*Task*
Restate the data exactly as given and keep the pictures out.

>> begin Raw data

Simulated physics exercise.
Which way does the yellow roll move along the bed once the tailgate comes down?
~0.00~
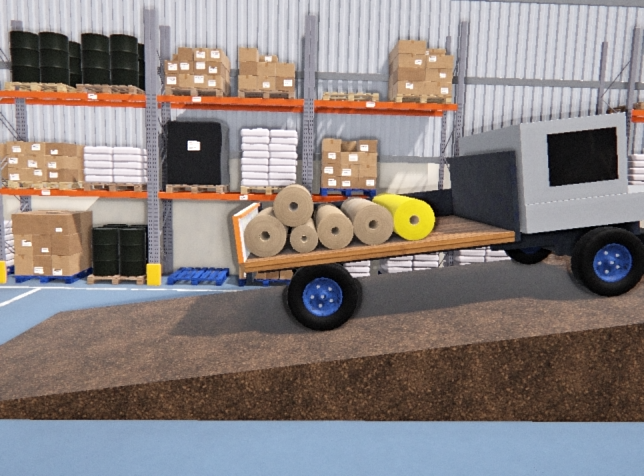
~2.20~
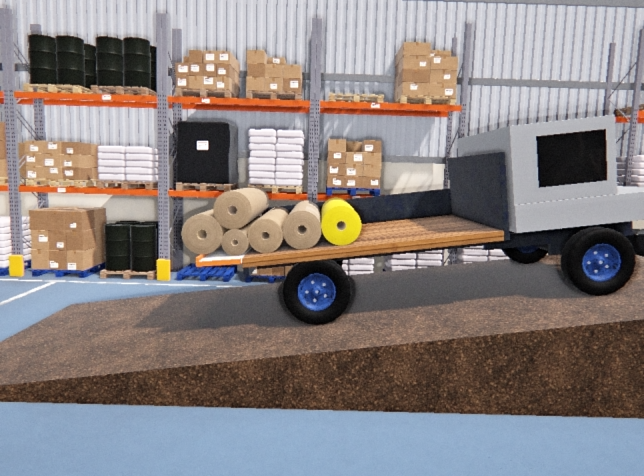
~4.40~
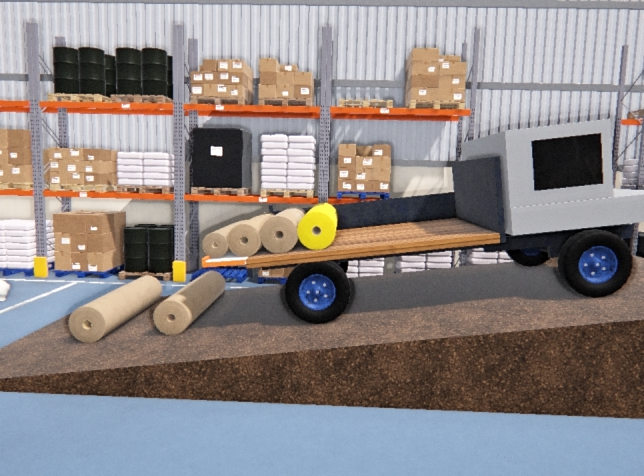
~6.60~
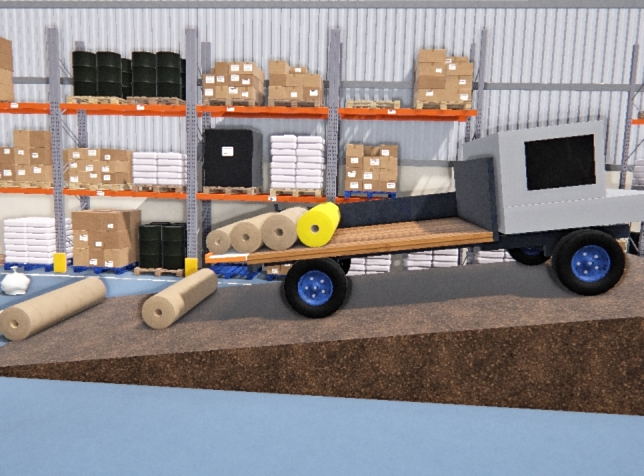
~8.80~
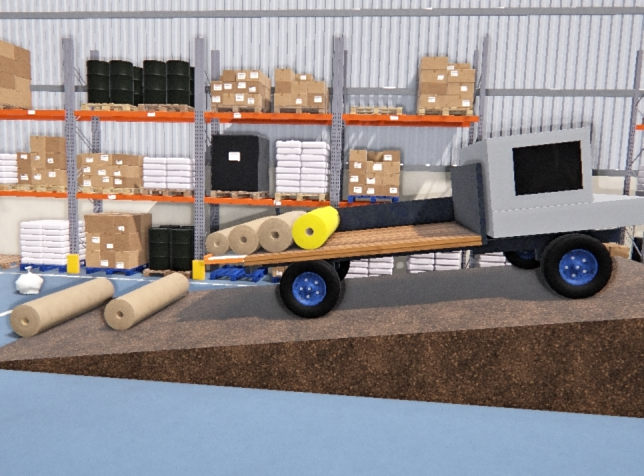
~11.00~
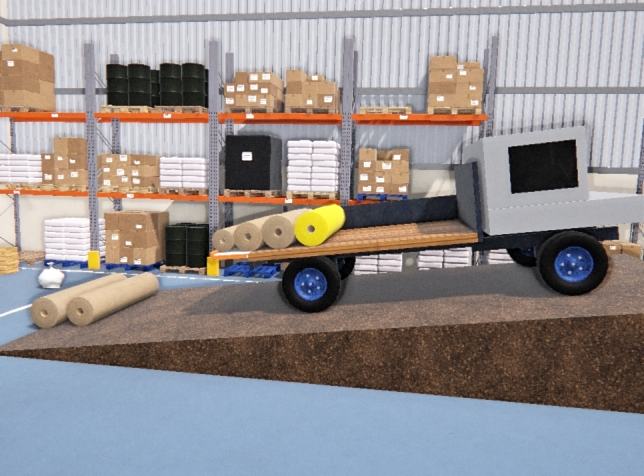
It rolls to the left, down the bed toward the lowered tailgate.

>> end Raw data

*The output*
Simulated physics exercise.
Which way does the yellow roll move along the bed once the tailgate comes down?
~0.00~
~2.20~
~4.40~
~6.60~
~8.80~
~11.00~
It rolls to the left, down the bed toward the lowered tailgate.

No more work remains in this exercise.